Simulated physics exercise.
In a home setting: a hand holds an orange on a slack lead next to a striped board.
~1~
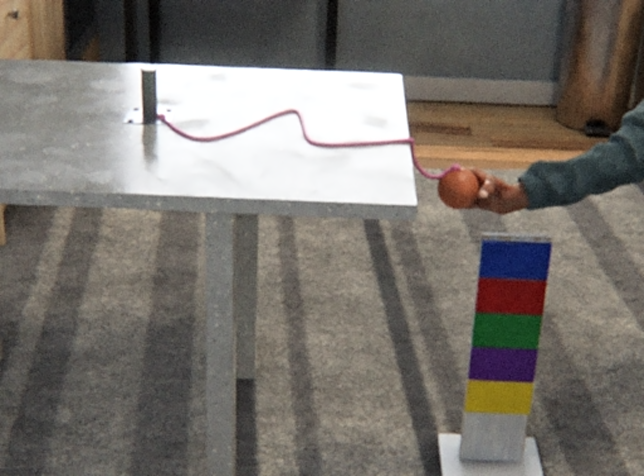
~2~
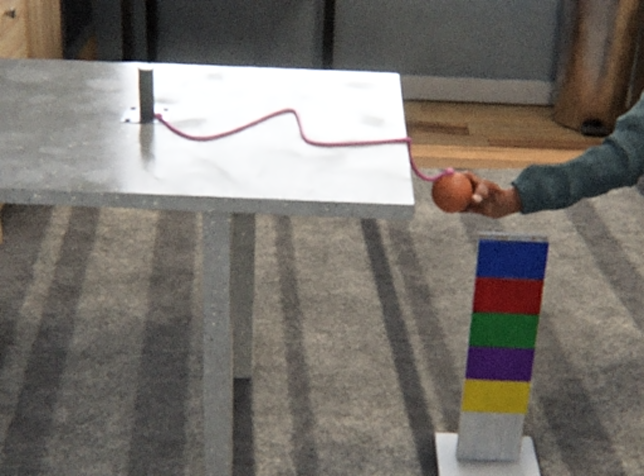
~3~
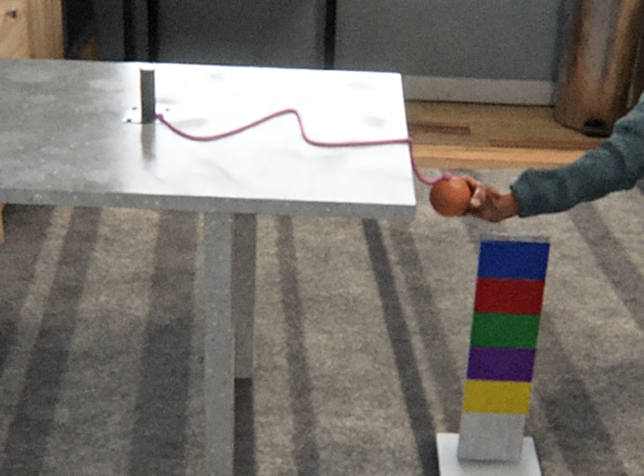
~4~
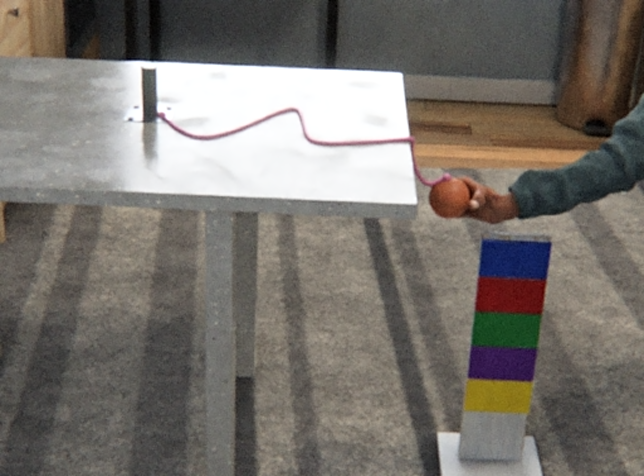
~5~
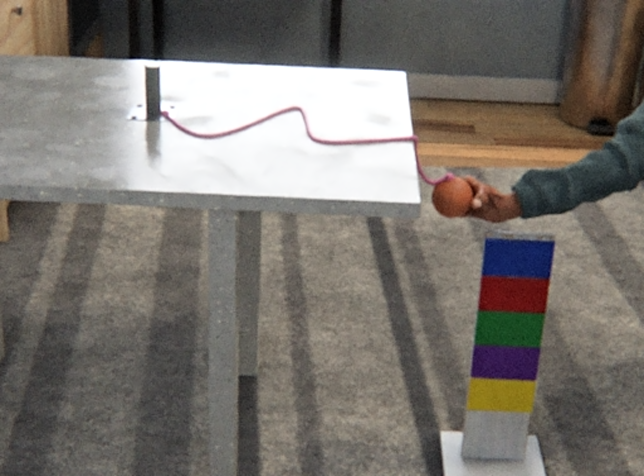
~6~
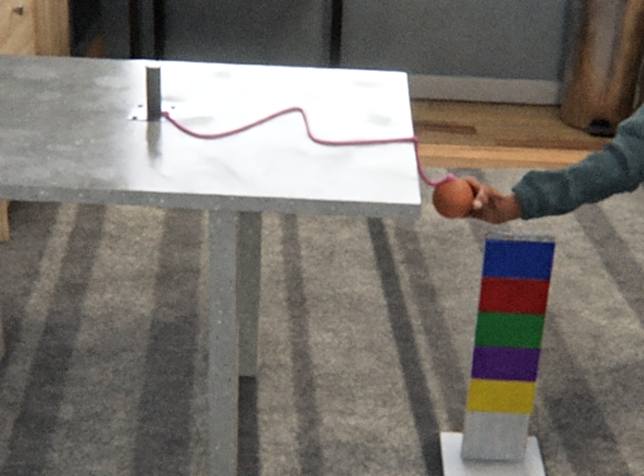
A hand holds an orange ball on a cord beside a table, barely moving.
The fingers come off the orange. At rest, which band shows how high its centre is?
The purple band shows it.
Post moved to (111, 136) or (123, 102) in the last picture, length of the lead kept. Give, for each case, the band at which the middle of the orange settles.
It would be green; green.
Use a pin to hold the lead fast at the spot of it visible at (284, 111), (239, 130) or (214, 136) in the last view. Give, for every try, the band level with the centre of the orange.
Each in turn comes out as red, green, green.
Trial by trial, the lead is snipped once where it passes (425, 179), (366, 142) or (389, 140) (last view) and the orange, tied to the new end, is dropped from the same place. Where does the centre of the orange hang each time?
The pixels are (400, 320) for the first, (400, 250) for the second and (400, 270) for the third.
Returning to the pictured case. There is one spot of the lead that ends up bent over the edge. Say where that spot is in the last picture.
The point sits close to (307, 123).
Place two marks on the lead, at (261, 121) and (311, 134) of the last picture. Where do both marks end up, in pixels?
Near (314, 125) and (411, 168).
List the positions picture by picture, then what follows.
Orange (458, 188); blue (515, 261); red (511, 297); green (507, 332); purple (503, 365); yellow (499, 398), in the first frame.
Orange (452, 193); lead through (174, 129) (238, 129) (296, 112) (307, 141) (387, 141), in the second frame.
Orange (450, 197), in the third frame.
Orange (449, 198); lead through (177, 128) (241, 128) (299, 111) (310, 140) (390, 140), in the fourth frame.
Orange (452, 198), in the fifth frame.
Orange (452, 199); lead through (181, 127) (245, 127) (303, 110) (314, 139) (394, 140), in the sixth frame.
Soon after, orange near (434, 321); level with green.
Then, orange near (379, 340); level with purple.
Further on, orange near (405, 350); level with purple.
At rest, orange near (395, 349); level with purple. The lead holds its middle at purple.
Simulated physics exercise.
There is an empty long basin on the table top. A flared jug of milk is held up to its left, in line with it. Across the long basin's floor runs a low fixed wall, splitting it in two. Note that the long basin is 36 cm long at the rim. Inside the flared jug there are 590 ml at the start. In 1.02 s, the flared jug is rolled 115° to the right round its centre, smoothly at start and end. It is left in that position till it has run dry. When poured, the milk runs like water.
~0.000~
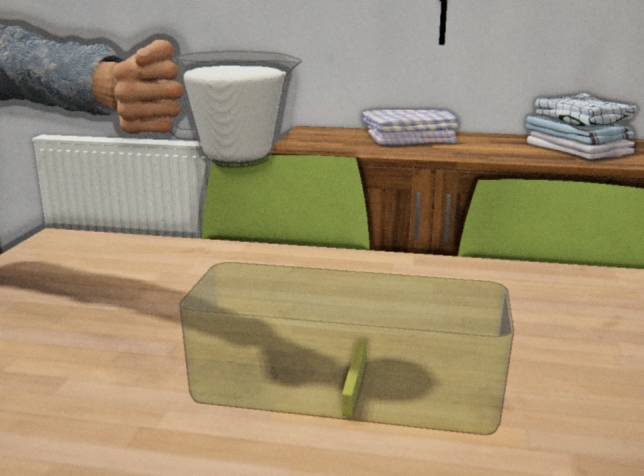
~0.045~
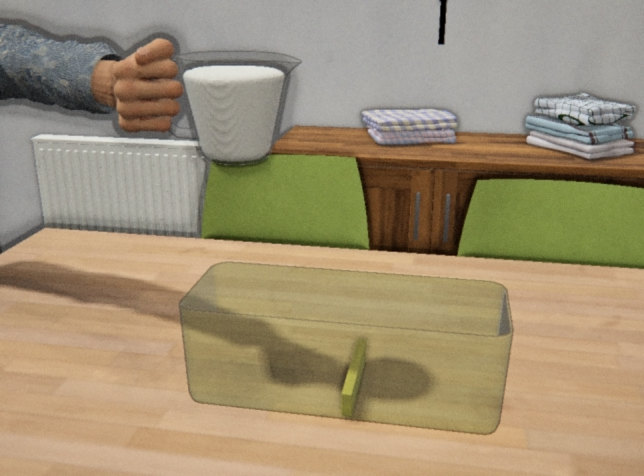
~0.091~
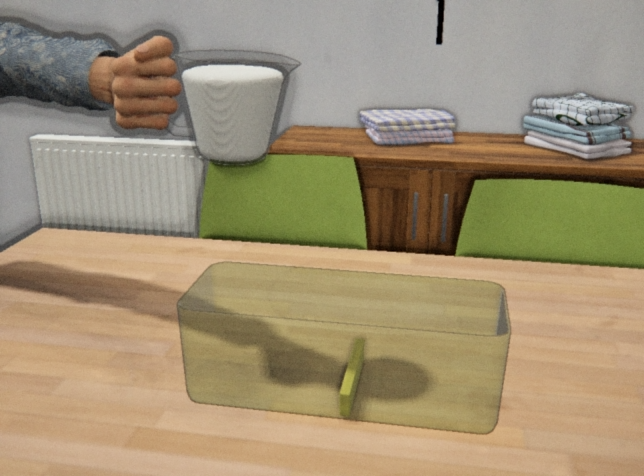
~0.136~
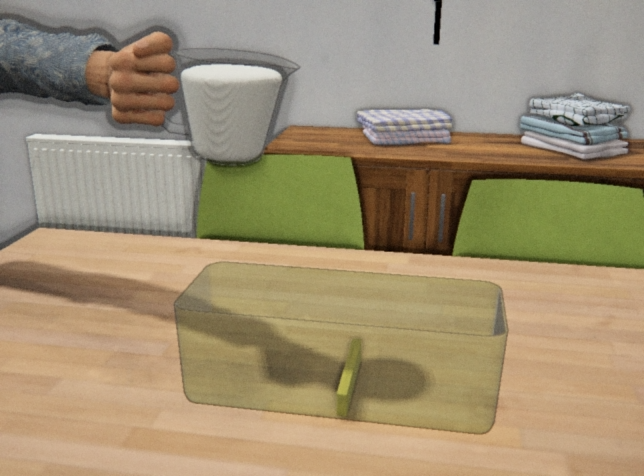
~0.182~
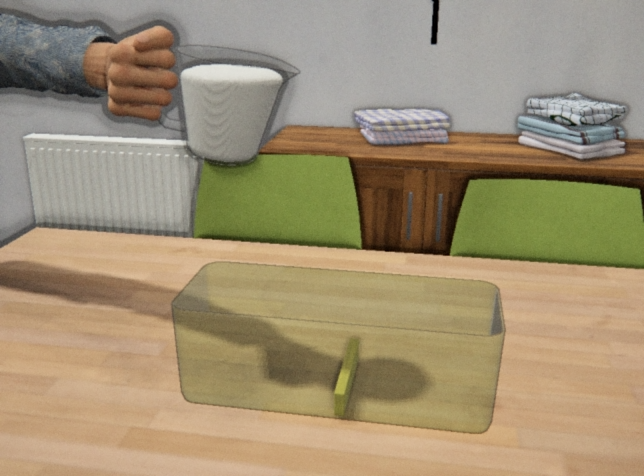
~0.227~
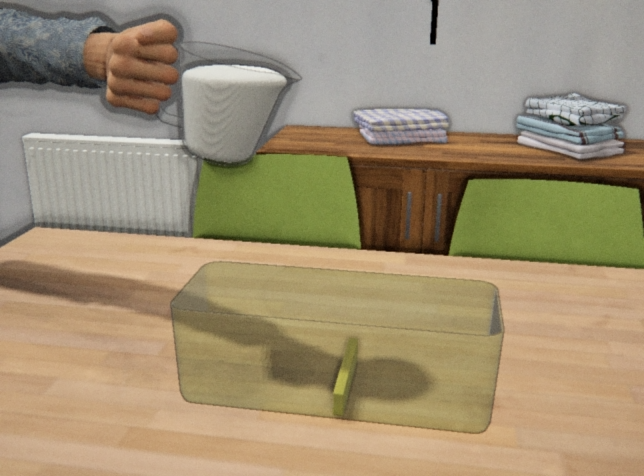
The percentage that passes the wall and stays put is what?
It is about 63 per cent.
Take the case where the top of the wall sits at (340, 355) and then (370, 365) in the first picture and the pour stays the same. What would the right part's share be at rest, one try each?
Respectively 80 and 40 %.
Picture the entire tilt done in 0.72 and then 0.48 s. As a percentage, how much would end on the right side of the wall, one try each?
Try 1: 50 %; try 2: 40 %.
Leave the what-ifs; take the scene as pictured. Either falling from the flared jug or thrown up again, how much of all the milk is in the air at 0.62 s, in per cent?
Roughly 32 percent.
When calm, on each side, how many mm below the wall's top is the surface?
For the left, around 22 mm; for the right, around 12 mm.
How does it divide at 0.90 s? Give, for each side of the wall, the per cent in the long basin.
= = =
_WRITTEN TASK_
From the entries above, output every line exactly and omit any image.

_WORKED SOLUTION_
Simulated physics exercise.
In a home setting: a hand holds an orange on a slack lead next to a striped board.
~1~
~2~
~3~
~4~
~5~
~6~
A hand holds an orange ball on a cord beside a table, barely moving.
The fingers come off the orange. At rest, which band shows how high its centre is?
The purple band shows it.
Post moved to (111, 136) or (123, 102) in the last picture, length of the lead kept. Give, for each case, the band at which the middle of the orange settles.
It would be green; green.
Use a pin to hold the lead fast at the spot of it visible at (284, 111), (239, 130) or (214, 136) in the last view. Give, for every try, the band level with the centre of the orange.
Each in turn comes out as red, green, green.
Trial by trial, the lead is snipped once where it passes (425, 179), (366, 142) or (389, 140) (last view) and the orange, tied to the new end, is dropped from the same place. Where does the centre of the orange hang each time?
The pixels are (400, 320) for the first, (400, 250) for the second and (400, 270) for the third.
Returning to the pictured case. There is one spot of the lead that ends up bent over the edge. Say where that spot is in the last picture.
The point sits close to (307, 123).
Place two marks on the lead, at (261, 121) and (311, 134) of the last picture. Where do both marks end up, in pixels?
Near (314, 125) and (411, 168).
List the positions picture by picture, then what follows.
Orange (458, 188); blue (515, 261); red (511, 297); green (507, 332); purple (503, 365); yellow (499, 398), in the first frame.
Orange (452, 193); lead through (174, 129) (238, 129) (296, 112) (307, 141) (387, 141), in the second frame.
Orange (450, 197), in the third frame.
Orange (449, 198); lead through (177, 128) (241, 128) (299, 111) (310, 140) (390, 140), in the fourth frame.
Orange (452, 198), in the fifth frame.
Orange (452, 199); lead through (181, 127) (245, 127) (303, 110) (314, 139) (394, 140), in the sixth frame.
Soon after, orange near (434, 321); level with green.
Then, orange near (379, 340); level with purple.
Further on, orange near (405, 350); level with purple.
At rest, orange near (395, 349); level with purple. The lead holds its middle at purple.
Simulated physics exercise.
There is an empty long basin on the table top. A flared jug of milk is held up to its left, in line with it. Across the long basin's floor runs a low fixed wall, splitting it in two. Note that the long basin is 36 cm long at the rim. Inside the flared jug there are 590 ml at the start. In 1.02 s, the flared jug is rolled 115° to the right round its centre, smoothly at start and end. It is left in that position till it has run dry. When poured, the milk runs like water.
~0.000~
~0.045~
~0.091~
~0.136~
~0.182~
~0.227~
The percentage that passes the wall and stays put is what?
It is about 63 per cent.
Take the case where the top of the wall sits at (340, 355) and then (370, 365) in the first picture and the pour stays the same. What would the right part's share be at rest, one try each?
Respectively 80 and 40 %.
Picture the entire tilt done in 0.72 and then 0.48 s. As a percentage, how much would end on the right side of the wall, one try each?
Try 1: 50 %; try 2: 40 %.
Leave the what-ifs; take the scene as pictured. Either falling from the flared jug or thrown up again, how much of all the milk is in the air at 0.62 s, in per cent?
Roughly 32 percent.
When calm, on each side, how many mm below the wall's top is the surface?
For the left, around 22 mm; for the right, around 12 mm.
How does it divide at 0.90 s? Give, for each side of the wall, the per cent in the long basin.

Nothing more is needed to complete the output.